* [Given request]: The data below should be printed in full, exactly, and without any of its images.
____
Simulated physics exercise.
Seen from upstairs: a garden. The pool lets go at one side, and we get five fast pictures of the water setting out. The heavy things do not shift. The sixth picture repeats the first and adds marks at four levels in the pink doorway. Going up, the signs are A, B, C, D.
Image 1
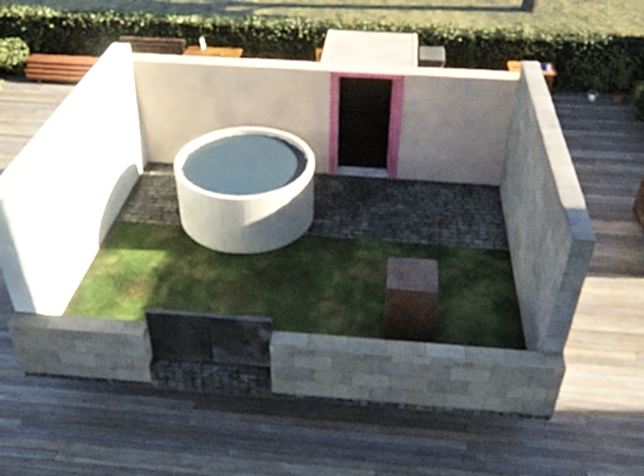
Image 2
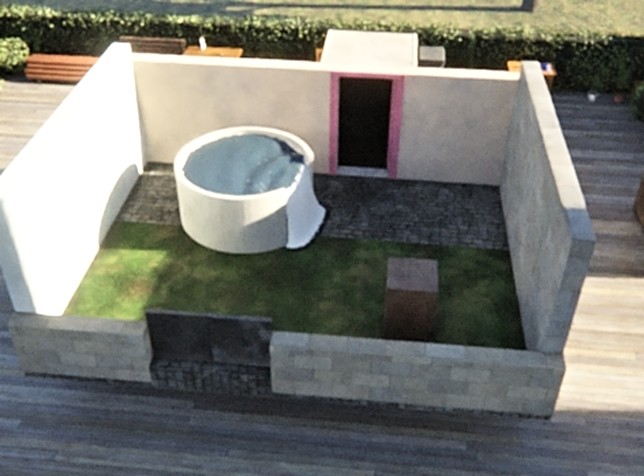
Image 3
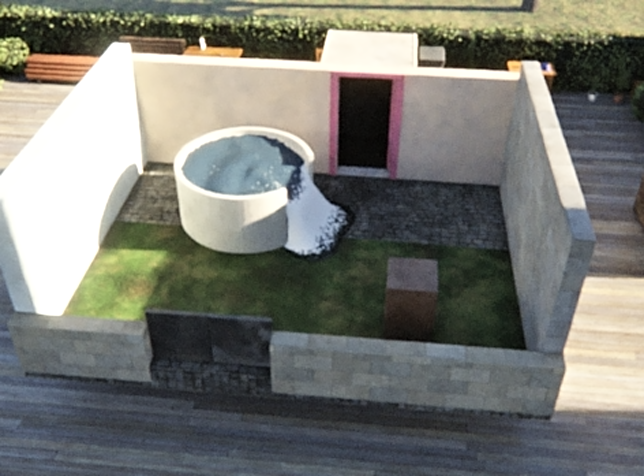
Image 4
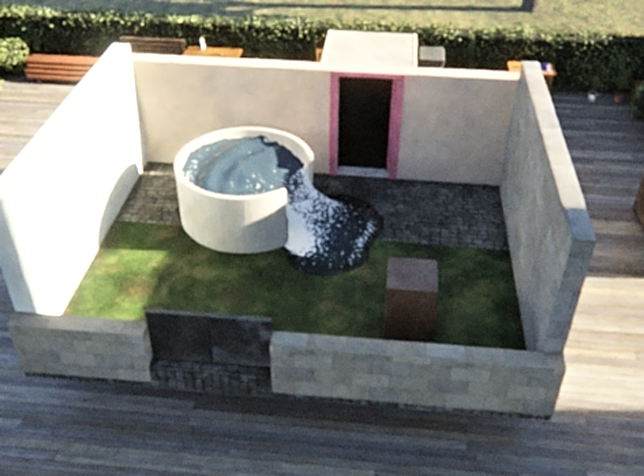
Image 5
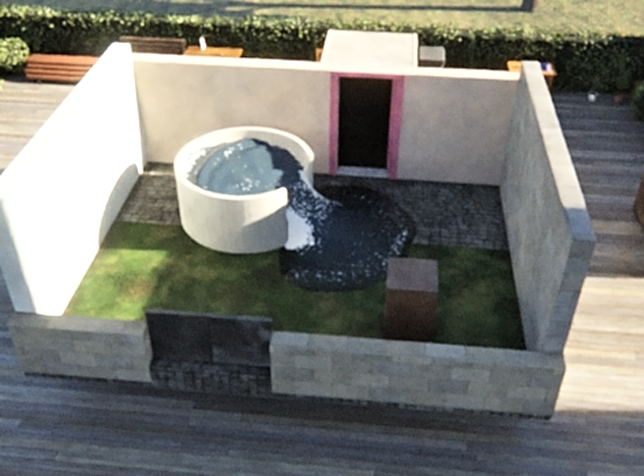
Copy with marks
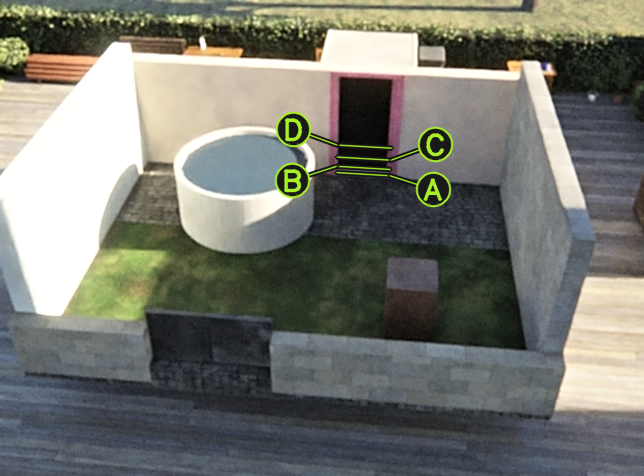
In the video, seen from above, a round white pool stands in a walled yard with a pink-framed doorway; water pours through its right side and spreads in a dark, foam-flecked patch across the paving and grass.
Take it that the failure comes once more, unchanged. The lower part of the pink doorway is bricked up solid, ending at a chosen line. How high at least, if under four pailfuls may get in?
B will do.
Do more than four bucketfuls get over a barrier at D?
No.
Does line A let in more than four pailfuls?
Yes.
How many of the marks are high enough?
Three.
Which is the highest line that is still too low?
A.
In lime, A at (363, 174); B at (363, 167); C at (363, 158); D at (364, 146); from the bottom up A, B, C, D.
With A, about 10 bucketfuls get in.
With B, nothing gets over.
With C, nothing gets over.
With D, nothing gets over.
____
* [Exercise result]:
Simulated physics exercise.
Seen from upstairs: a garden. The pool lets go at one side, and we get five fast pictures of the water setting out. The heavy things do not shift. The sixth picture repeats the first and adds marks at four levels in the pink doorway. Going up, the signs are A, B, C, D.
Image 1
Image 2
Image 3
Image 4
Image 5
Copy with marks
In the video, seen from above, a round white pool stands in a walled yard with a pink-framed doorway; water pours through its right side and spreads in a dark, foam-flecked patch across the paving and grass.
Take it that the failure comes once more, unchanged. The lower part of the pink doorway is bricked up solid, ending at a chosen line. How high at least, if under four pailfuls may get in?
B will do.
Do more than four bucketfuls get over a barrier at D?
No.
Does line A let in more than four pailfuls?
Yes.
How many of the marks are high enough?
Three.
Which is the highest line that is still too low?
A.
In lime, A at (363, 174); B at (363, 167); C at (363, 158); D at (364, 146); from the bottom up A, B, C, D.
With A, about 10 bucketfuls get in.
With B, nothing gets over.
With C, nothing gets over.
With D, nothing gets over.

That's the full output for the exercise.